**Exercise directions**
Give all the lines below again, exactly, with no pictures.

※

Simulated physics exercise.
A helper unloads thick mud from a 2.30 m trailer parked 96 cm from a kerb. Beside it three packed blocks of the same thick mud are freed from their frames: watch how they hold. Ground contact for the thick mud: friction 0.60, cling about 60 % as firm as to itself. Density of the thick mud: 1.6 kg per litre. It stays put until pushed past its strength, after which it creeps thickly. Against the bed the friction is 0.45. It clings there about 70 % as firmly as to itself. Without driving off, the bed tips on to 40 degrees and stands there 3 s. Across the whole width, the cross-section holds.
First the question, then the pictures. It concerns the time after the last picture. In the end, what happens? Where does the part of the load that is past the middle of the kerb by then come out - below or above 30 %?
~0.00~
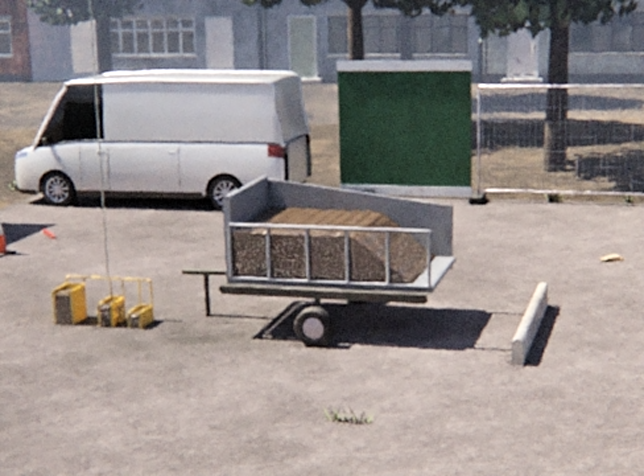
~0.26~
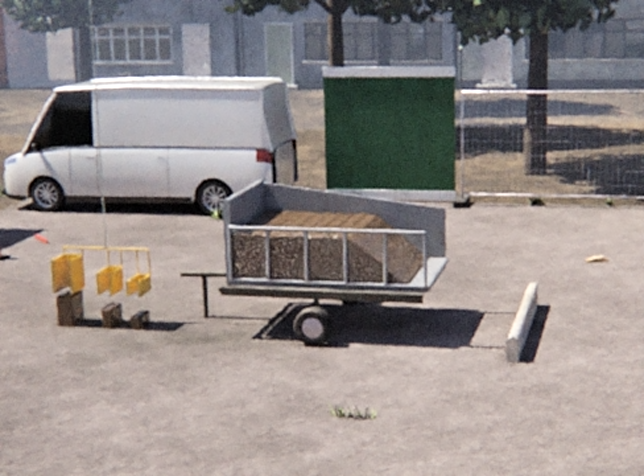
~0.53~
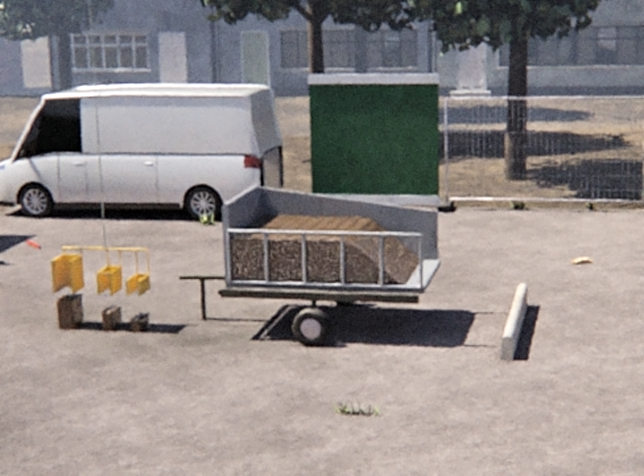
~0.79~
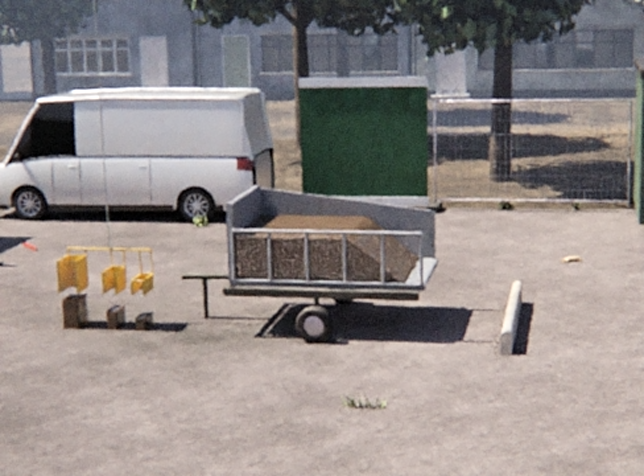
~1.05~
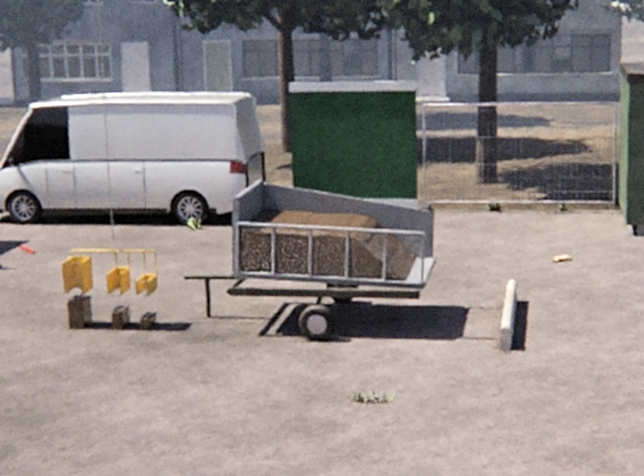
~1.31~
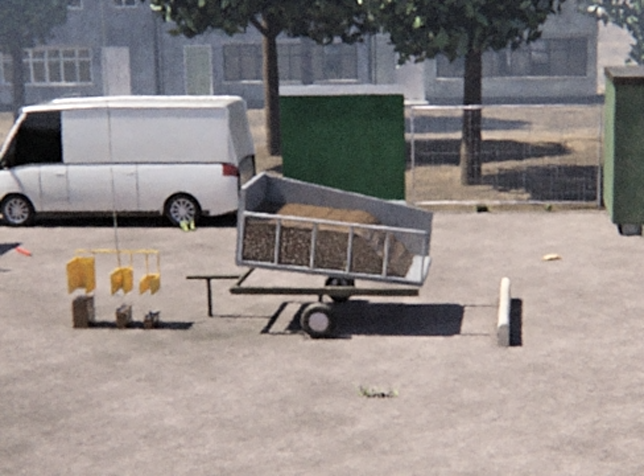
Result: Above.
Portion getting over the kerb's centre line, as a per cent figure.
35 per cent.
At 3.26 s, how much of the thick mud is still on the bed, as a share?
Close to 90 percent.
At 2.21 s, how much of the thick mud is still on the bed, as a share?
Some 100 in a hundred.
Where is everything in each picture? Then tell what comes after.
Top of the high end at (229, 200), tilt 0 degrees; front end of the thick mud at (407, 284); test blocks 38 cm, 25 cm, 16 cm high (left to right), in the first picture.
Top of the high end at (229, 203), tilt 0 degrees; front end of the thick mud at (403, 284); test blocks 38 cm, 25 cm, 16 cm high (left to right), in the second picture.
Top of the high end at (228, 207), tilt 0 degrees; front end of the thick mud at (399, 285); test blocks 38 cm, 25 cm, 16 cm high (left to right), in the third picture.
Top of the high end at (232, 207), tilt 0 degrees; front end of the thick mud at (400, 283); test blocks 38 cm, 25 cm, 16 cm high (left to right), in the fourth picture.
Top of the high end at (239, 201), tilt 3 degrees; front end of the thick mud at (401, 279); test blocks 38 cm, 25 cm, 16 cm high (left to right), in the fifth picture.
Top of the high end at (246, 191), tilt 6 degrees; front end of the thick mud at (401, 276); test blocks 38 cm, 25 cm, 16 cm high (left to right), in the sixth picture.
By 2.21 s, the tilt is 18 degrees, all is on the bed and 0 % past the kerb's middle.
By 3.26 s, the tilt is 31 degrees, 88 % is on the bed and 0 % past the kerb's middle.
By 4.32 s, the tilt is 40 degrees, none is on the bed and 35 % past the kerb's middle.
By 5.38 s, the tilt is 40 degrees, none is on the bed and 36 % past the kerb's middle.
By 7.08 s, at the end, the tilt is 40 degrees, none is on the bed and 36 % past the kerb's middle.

※

**Solution to this task**
Simulated physics exercise.
A helper unloads thick mud from a 2.30 m trailer parked 96 cm from a kerb. Beside it three packed blocks of the same thick mud are freed from their frames: watch how they hold. Ground contact for the thick mud: friction 0.60, cling about 60 % as firm as to itself. Density of the thick mud: 1.6 kg per litre. It stays put until pushed past its strength, after which it creeps thickly. Against the bed the friction is 0.45. It clings there about 70 % as firmly as to itself. Without driving off, the bed tips on to 40 degrees and stands there 3 s. Across the whole width, the cross-section holds.
First the question, then the pictures. It concerns the time after the last picture. In the end, what happens? Where does the part of the load that is past the middle of the kerb by then come out - below or above 30 %?
~0.00~
~0.26~
~0.53~
~0.79~
~1.05~
~1.31~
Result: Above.
Portion getting over the kerb's centre line, as a per cent figure.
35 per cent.
At 3.26 s, how much of the thick mud is still on the bed, as a share?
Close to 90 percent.
At 2.21 s, how much of the thick mud is still on the bed, as a share?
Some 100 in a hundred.
Where is everything in each picture? Then tell what comes after.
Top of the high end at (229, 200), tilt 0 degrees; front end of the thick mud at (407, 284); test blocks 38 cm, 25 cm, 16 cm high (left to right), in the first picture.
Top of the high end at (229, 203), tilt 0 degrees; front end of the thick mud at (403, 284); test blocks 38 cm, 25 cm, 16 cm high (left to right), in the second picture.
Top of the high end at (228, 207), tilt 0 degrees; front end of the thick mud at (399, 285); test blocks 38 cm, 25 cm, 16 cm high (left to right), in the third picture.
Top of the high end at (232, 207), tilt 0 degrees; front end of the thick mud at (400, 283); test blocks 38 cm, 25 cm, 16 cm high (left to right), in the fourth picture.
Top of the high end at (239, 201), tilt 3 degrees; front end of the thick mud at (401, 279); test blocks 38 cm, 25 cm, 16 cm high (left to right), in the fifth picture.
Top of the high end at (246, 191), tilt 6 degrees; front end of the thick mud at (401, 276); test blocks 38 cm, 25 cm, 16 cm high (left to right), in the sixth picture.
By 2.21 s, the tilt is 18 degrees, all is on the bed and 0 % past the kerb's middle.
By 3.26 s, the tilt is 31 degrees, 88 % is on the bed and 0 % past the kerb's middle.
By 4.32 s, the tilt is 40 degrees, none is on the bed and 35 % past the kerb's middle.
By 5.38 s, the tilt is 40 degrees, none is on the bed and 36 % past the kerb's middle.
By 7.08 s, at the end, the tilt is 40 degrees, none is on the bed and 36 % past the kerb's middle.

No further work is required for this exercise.